» EXERCISE
Copy each line below exactly and leave the pictures out.

» DATA
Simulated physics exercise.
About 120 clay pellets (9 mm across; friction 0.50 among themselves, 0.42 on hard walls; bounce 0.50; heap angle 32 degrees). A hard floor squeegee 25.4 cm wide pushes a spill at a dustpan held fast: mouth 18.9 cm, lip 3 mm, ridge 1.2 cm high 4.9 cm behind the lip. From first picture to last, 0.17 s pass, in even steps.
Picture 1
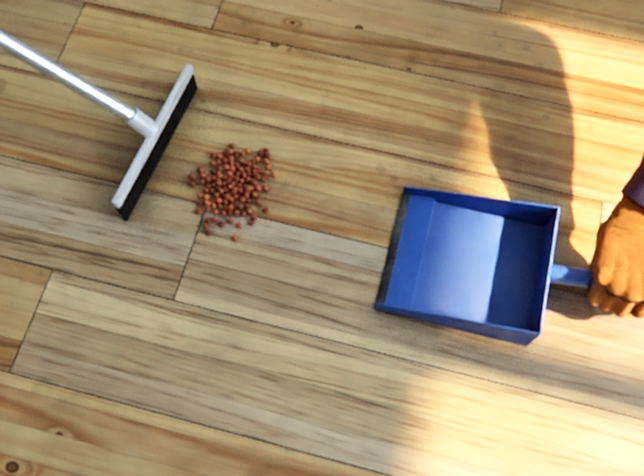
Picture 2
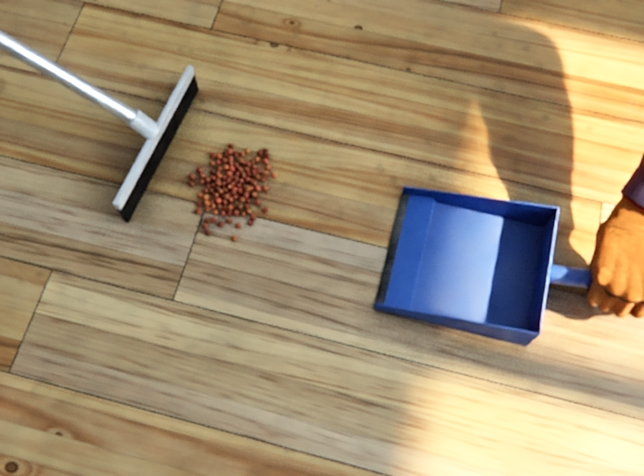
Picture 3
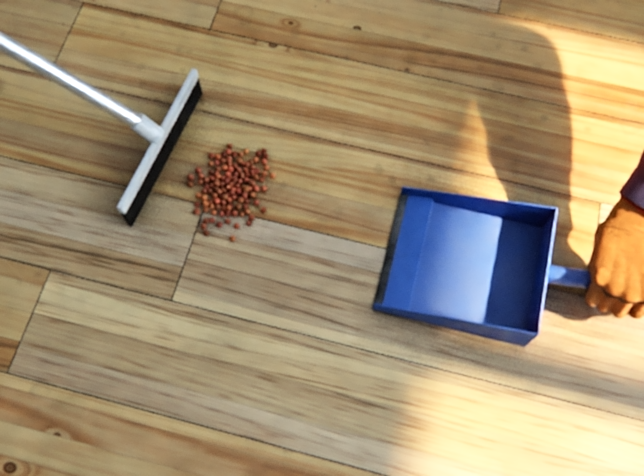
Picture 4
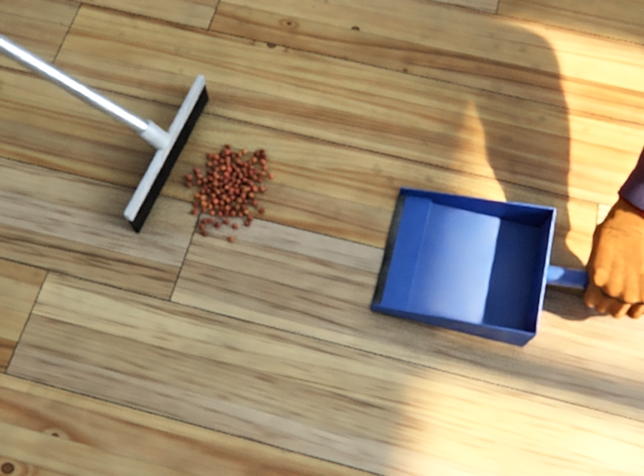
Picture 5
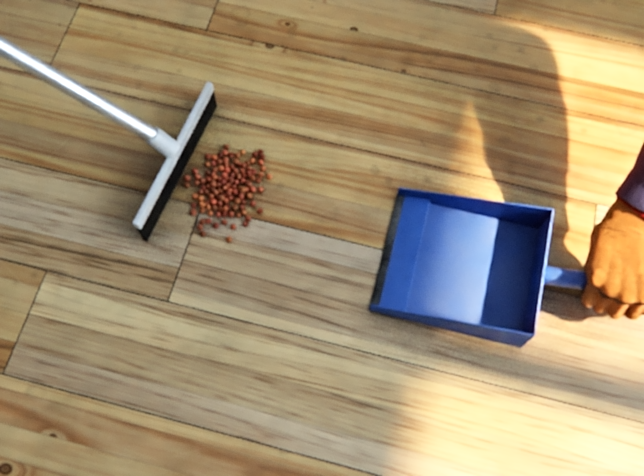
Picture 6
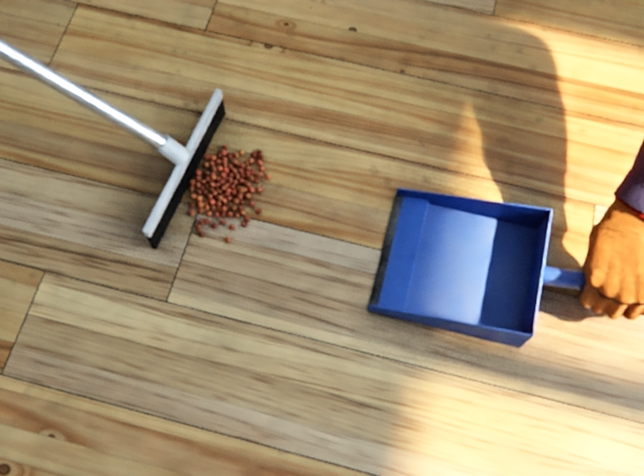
A squeegee on a long pale handle slid slowly across a wooden floor toward a small pile of reddish-brown pellets and nudged its left edge, while a gloved hand held a blue dustpan still on the right.
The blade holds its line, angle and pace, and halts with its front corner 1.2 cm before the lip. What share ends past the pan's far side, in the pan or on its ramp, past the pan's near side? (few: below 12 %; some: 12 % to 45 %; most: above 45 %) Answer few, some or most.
Far side few, pan some, near side some.
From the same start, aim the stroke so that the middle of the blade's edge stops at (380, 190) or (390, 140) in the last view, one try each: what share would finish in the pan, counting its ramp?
Some 15 and 0 per cent.
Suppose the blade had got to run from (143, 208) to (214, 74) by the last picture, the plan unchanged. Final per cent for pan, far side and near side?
Pan 5, far 30, near 0.
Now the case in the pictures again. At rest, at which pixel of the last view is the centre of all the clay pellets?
Near (378, 279).
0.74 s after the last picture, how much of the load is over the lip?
About 35 per cent by then.
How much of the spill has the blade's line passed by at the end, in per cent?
Roughly 10 per cent.
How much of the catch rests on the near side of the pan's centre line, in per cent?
About 80 per cent.
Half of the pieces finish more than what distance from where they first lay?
Roughly 28 cm.
Then, 0.27 s after the last picture, middle of the blade 17 cm from the lip; 0 % over the lip, far side 5 %, near side 0 %.
Then, 0.44 s after the last picture, middle of the blade 8 cm from the lip; 0 % over the lip, far side 5 %, near side 15 %.
Then, 0.74 s after the last picture, middle of the blade 3 cm from the lip; 35 % over the lip, far side 5 %, near side 25 %.
In the end, far side 5 %, pan 30 %, near side 25 %, in front of the lip or behind the blade 40 %.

» EXERCISE SOLUTION
Simulated physics exercise.
About 120 clay pellets (9 mm across; friction 0.50 among themselves, 0.42 on hard walls; bounce 0.50; heap angle 32 degrees). A hard floor squeegee 25.4 cm wide pushes a spill at a dustpan held fast: mouth 18.9 cm, lip 3 mm, ridge 1.2 cm high 4.9 cm behind the lip. From first picture to last, 0.17 s pass, in even steps.
Picture 1
Picture 2
Picture 3
Picture 4
Picture 5
Picture 6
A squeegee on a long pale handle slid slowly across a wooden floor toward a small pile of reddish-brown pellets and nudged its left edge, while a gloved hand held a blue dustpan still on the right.
The blade holds its line, angle and pace, and halts with its front corner 1.2 cm before the lip. What share ends past the pan's far side, in the pan or on its ramp, past the pan's near side? (few: below 12 %; some: 12 % to 45 %; most: above 45 %) Answer few, some or most.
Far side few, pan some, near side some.
From the same start, aim the stroke so that the middle of the blade's edge stops at (380, 190) or (390, 140) in the last view, one try each: what share would finish in the pan, counting its ramp?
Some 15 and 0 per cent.
Suppose the blade had got to run from (143, 208) to (214, 74) by the last picture, the plan unchanged. Final per cent for pan, far side and near side?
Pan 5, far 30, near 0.
Now the case in the pictures again. At rest, at which pixel of the last view is the centre of all the clay pellets?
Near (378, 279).
0.74 s after the last picture, how much of the load is over the lip?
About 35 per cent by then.
How much of the spill has the blade's line passed by at the end, in per cent?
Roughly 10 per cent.
How much of the catch rests on the near side of the pan's centre line, in per cent?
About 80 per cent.
Half of the pieces finish more than what distance from where they first lay?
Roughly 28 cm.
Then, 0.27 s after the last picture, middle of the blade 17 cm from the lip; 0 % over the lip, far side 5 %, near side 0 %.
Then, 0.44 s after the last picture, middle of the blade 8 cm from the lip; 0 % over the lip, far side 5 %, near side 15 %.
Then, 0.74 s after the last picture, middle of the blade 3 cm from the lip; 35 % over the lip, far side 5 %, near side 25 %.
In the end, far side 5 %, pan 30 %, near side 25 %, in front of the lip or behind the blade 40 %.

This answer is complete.